- Stated problem: Return the listing below exactly, with the pictures dropped.
* Start Dataset excerpt *
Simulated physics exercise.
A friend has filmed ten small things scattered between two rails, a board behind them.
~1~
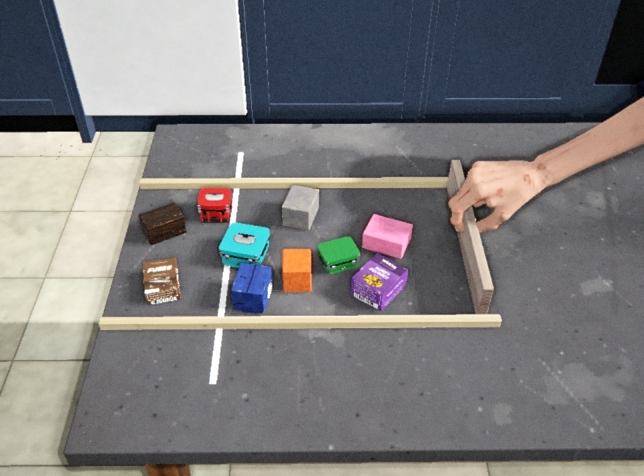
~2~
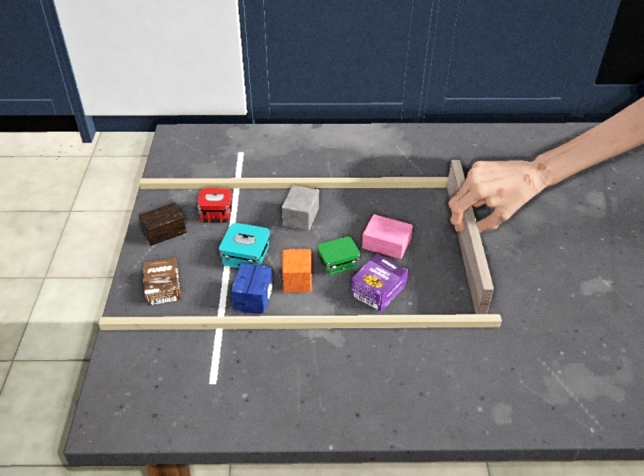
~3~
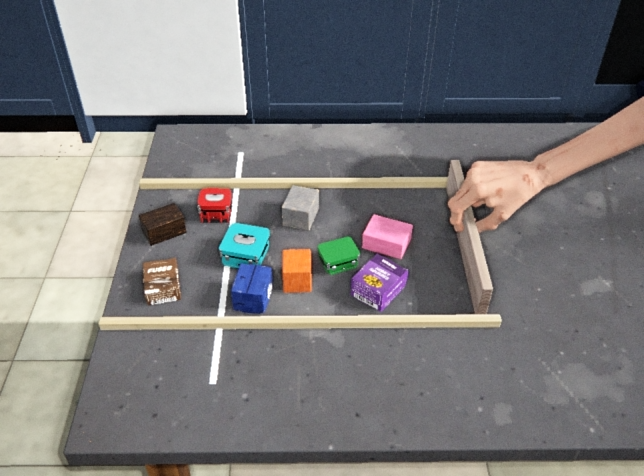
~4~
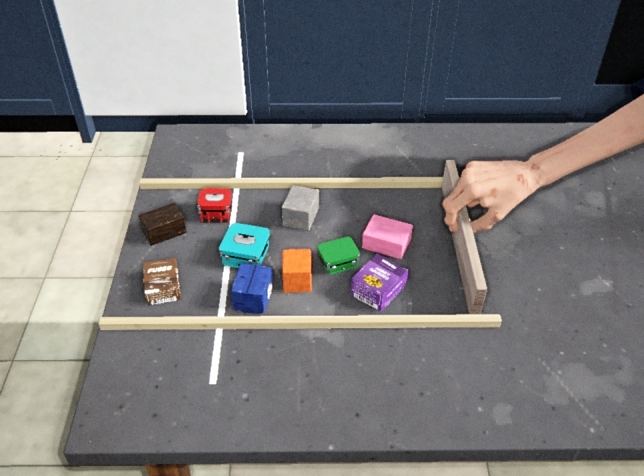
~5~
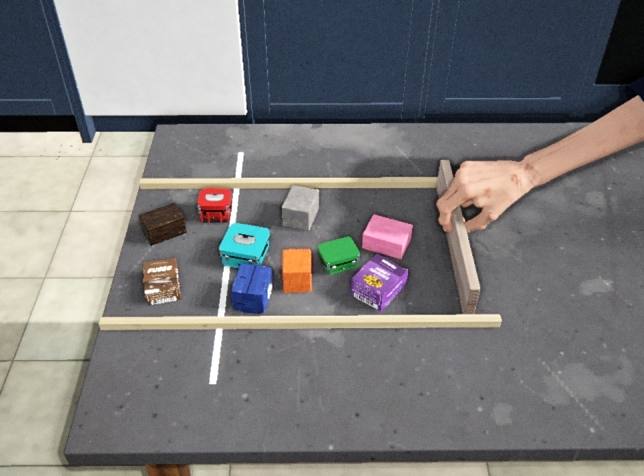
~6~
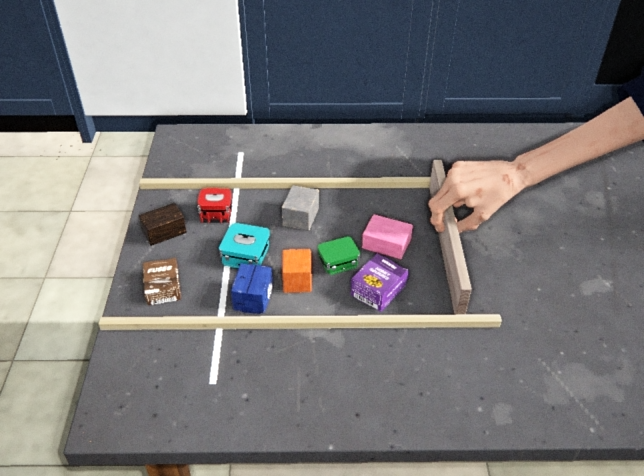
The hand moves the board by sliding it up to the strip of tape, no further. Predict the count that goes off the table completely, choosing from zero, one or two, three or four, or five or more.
Zero lost.
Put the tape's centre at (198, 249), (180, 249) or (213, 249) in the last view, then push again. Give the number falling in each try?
In order: 1, 3 and 1.
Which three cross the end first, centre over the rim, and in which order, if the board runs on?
Order, earliest first: Brown box, blue box, turquoise case.
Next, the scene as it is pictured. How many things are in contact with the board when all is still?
Counting them up gives 4.
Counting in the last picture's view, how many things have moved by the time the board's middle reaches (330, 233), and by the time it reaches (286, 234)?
The number moved is 6 and then 7.
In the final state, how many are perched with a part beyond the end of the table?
Overhanging: 1.
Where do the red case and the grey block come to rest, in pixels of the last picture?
The red case stops around (184, 205); the grey block around (212, 210).
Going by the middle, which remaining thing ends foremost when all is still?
That would be the brown box.
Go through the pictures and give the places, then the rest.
The first picture shows black block (163, 224); brown box (162, 281); red case (216, 205); board (468, 233); tape (229, 249).
The second picture shows brown box (162, 281); turquoise case (245, 247).
The third picture shows red case (216, 206); orange block (297, 271).
The fourth picture shows black block (163, 224); blue box (252, 289).
The fifth picture shows brown box (162, 281); green case (338, 257).
The sixth picture shows black block (163, 224); brown box (162, 281); red case (216, 206); board (448, 233); tape (229, 249).
Soon after, none off yet; black block at rest near (163, 224); brown box at rest near (162, 281); red case at rest near (216, 206).
In the end, the number that fall off is zero.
* End Dataset excerpt *
- Output of the task:
Simulated physics exercise.
A friend has filmed ten small things scattered between two rails, a board behind them.
~1~
~2~
~3~
~4~
~5~
~6~
The hand moves the board by sliding it up to the strip of tape, no further. Predict the count that goes off the table completely, choosing from zero, one or two, three or four, or five or more.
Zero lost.
Put the tape's centre at (198, 249), (180, 249) or (213, 249) in the last view, then push again. Give the number falling in each try?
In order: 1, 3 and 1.
Which three cross the end first, centre over the rim, and in which order, if the board runs on?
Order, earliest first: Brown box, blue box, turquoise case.
Next, the scene as it is pictured. How many things are in contact with the board when all is still?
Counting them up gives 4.
Counting in the last picture's view, how many things have moved by the time the board's middle reaches (330, 233), and by the time it reaches (286, 234)?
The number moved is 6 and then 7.
In the final state, how many are perched with a part beyond the end of the table?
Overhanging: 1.
Where do the red case and the grey block come to rest, in pixels of the last picture?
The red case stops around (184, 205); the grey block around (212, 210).
Going by the middle, which remaining thing ends foremost when all is still?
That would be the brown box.
Go through the pictures and give the places, then the rest.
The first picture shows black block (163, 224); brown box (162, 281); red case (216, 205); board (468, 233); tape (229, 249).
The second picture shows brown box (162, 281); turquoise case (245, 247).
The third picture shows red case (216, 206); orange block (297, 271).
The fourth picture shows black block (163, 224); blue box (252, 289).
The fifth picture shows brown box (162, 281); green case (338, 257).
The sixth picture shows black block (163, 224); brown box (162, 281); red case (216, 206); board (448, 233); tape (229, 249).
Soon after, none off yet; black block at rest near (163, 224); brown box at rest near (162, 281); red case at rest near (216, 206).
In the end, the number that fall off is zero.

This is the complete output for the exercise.